[Dataset extract]:
_ _ _
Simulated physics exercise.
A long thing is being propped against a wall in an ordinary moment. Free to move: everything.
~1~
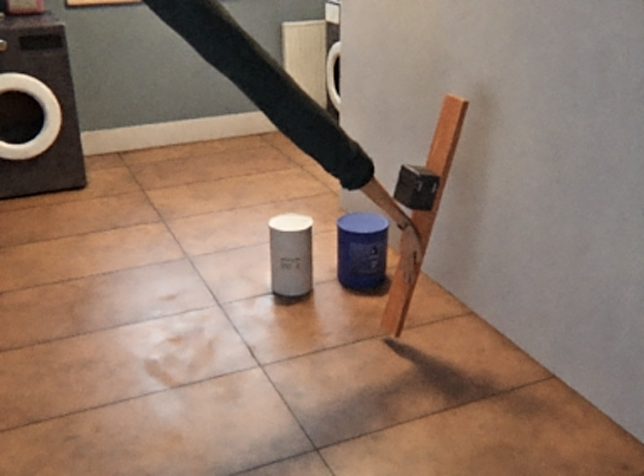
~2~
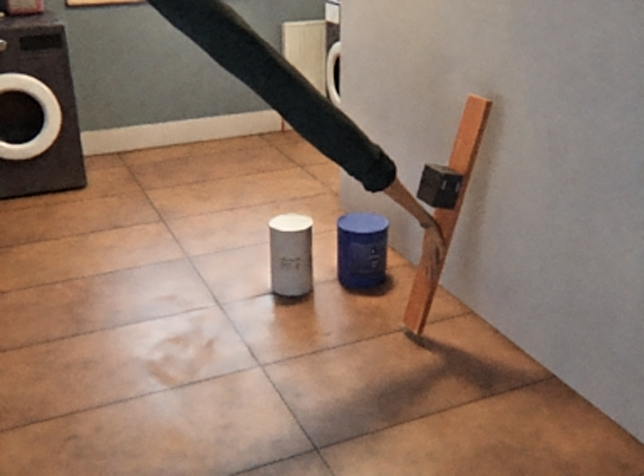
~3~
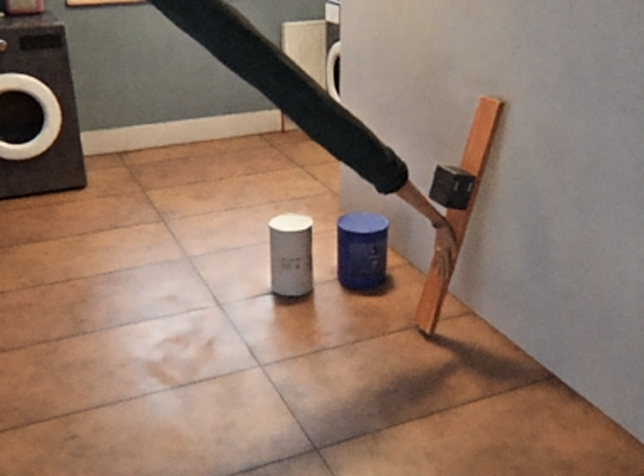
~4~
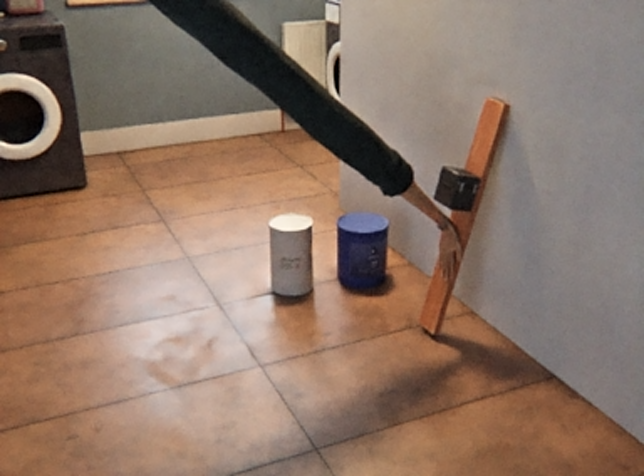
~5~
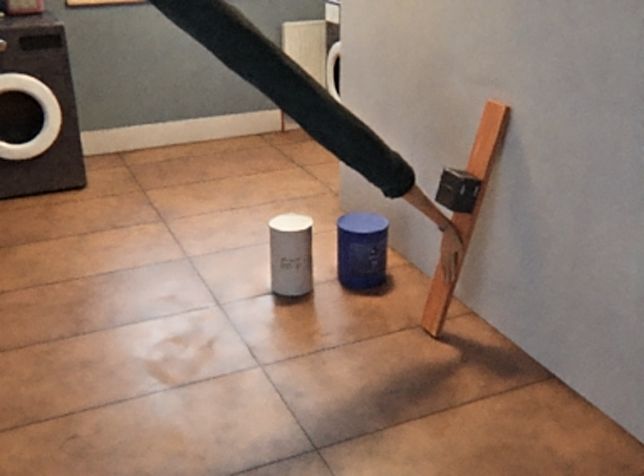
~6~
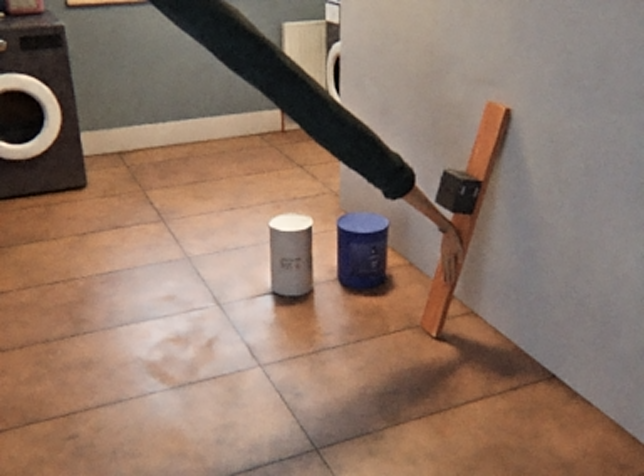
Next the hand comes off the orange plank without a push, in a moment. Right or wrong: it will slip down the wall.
_ _ _
[Task requirements]:
Copy out every line where the word "moment" occurs.

[Solved problem]:
A long thing is being propped against a wall in an ordinary moment. Free to move: everything.
Next the hand comes off the orange plank without a push, in a moment. Right or wrong: it will slip down the wall.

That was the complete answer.